▶ _DATASET SECTION_:
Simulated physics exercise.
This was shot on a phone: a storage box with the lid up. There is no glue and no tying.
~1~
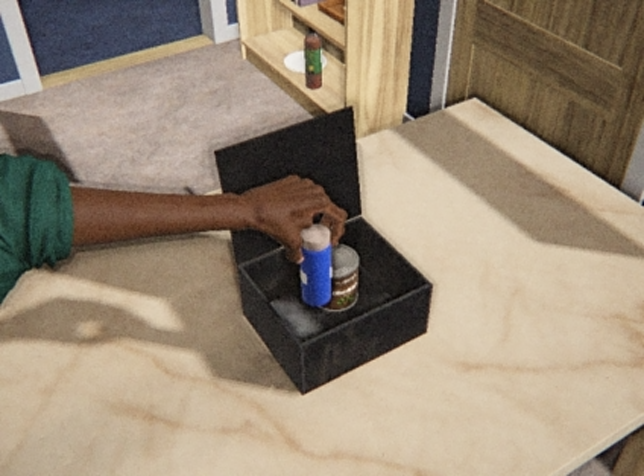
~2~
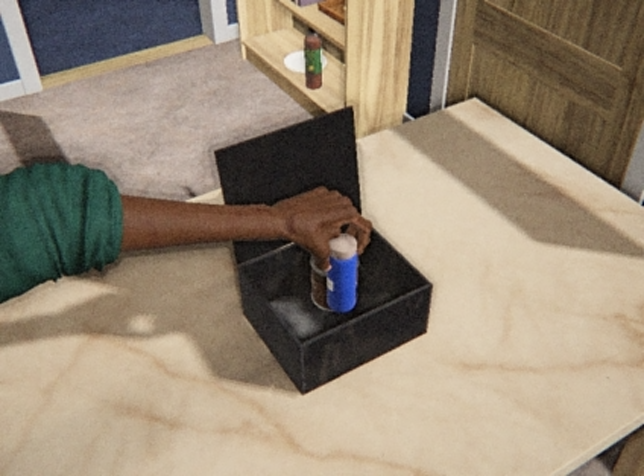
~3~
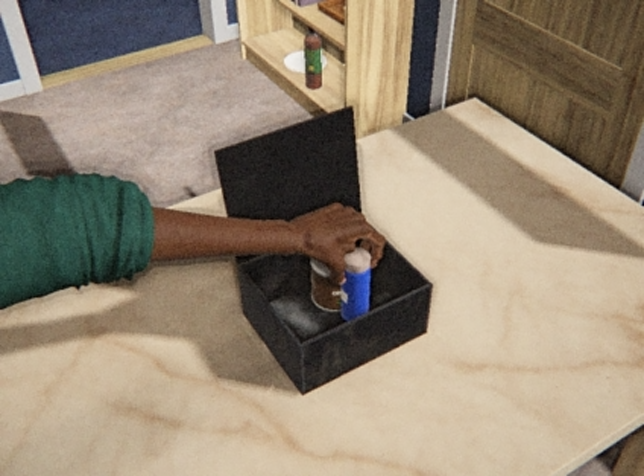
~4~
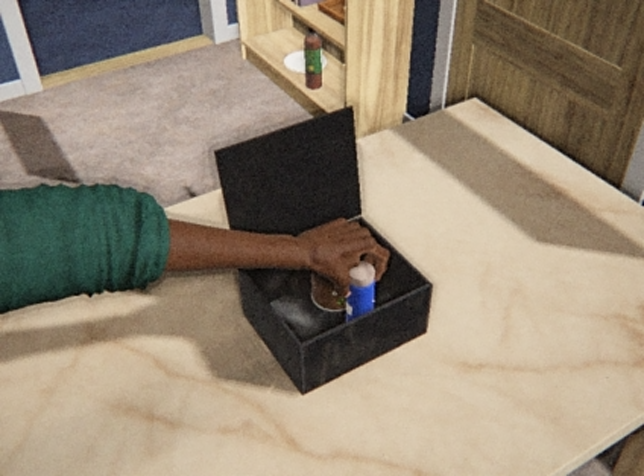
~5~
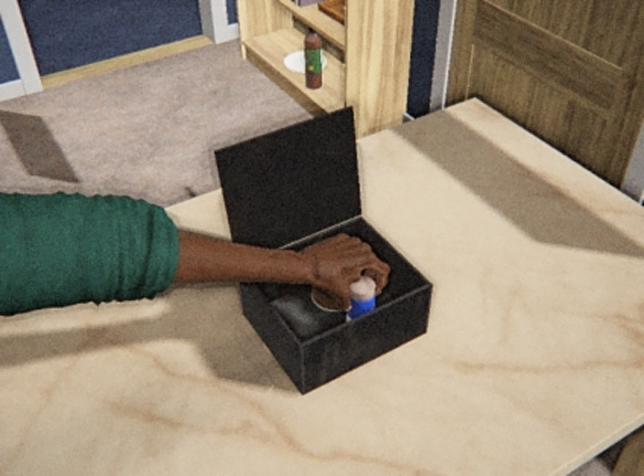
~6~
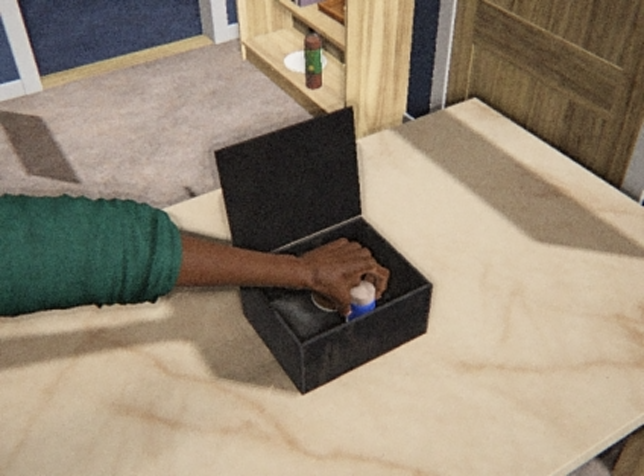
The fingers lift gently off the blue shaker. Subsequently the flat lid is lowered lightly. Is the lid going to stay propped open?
Yes, it stays open.
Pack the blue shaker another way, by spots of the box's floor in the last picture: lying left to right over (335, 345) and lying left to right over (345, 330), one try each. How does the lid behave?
Lid: First try closed, second try closed.
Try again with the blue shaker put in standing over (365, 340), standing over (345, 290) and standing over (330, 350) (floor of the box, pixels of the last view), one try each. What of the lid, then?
So: First open, second shut tight, third open.
Then, 1.40 s past the last view, lid 70° above the rim.
Then, 1.80 s past the last view, lid 30° above the rim.
Finally, lid 6° above the rim; both still in place. Final places as the last picture's camera would see them, blue shaker near (360, 317).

▶ _PROBLEM TO WORK ON_:
Reproduce the whole listing word for word, setting aside any pictures.

▶ _OUTPUT FOR THIS TASK_:
Simulated physics exercise.
This was shot on a phone: a storage box with the lid up. There is no glue and no tying.
~1~
~2~
~3~
~4~
~5~
~6~
The fingers lift gently off the blue shaker. Subsequently the flat lid is lowered lightly. Is the lid going to stay propped open?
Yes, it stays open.
Pack the blue shaker another way, by spots of the box's floor in the last picture: lying left to right over (335, 345) and lying left to right over (345, 330), one try each. How does the lid behave?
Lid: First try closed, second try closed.
Try again with the blue shaker put in standing over (365, 340), standing over (345, 290) and standing over (330, 350) (floor of the box, pixels of the last view), one try each. What of the lid, then?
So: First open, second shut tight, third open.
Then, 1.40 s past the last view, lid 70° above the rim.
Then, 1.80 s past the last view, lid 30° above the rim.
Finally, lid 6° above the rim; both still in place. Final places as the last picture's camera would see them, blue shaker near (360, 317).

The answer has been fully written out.